(TASK OBJECTIVE) Your task is to return the line containing "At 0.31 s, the" plus every line after it, exactly and with nothing added.

(INFORMATION PROVIDED)
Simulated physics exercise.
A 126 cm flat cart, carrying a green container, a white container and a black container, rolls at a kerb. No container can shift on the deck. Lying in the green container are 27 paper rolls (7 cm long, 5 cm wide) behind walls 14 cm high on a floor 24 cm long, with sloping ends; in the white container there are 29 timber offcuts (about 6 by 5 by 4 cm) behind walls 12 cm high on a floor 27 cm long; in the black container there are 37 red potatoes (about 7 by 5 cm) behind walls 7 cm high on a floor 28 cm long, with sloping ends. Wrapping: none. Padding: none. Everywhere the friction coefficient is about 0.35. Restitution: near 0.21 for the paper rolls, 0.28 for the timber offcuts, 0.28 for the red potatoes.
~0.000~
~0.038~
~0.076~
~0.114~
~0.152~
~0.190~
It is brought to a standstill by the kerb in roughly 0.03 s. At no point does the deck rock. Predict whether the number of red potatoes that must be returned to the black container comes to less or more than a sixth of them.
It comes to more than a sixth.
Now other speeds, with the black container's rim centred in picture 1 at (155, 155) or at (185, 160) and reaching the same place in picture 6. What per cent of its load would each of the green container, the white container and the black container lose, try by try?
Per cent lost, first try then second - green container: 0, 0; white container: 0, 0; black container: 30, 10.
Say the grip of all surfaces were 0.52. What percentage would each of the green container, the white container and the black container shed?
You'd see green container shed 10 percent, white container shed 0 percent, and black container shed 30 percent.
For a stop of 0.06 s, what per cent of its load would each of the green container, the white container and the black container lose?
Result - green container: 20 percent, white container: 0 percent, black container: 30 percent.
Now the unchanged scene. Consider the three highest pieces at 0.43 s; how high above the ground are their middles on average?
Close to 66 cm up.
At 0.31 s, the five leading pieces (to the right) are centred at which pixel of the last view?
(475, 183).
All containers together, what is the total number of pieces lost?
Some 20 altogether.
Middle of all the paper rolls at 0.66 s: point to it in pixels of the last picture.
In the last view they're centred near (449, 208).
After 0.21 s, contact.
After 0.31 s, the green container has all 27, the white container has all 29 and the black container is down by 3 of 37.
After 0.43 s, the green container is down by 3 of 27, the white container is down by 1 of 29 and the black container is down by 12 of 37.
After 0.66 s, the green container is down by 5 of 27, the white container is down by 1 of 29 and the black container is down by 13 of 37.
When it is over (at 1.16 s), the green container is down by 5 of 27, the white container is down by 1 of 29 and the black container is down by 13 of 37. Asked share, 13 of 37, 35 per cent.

(TASK ANSWER)
At 0.31 s, the five leading pieces (to the right) are centred at which pixel of the last view?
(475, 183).
All containers together, what is the total number of pieces lost?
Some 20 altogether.
Middle of all the paper rolls at 0.66 s: point to it in pixels of the last picture.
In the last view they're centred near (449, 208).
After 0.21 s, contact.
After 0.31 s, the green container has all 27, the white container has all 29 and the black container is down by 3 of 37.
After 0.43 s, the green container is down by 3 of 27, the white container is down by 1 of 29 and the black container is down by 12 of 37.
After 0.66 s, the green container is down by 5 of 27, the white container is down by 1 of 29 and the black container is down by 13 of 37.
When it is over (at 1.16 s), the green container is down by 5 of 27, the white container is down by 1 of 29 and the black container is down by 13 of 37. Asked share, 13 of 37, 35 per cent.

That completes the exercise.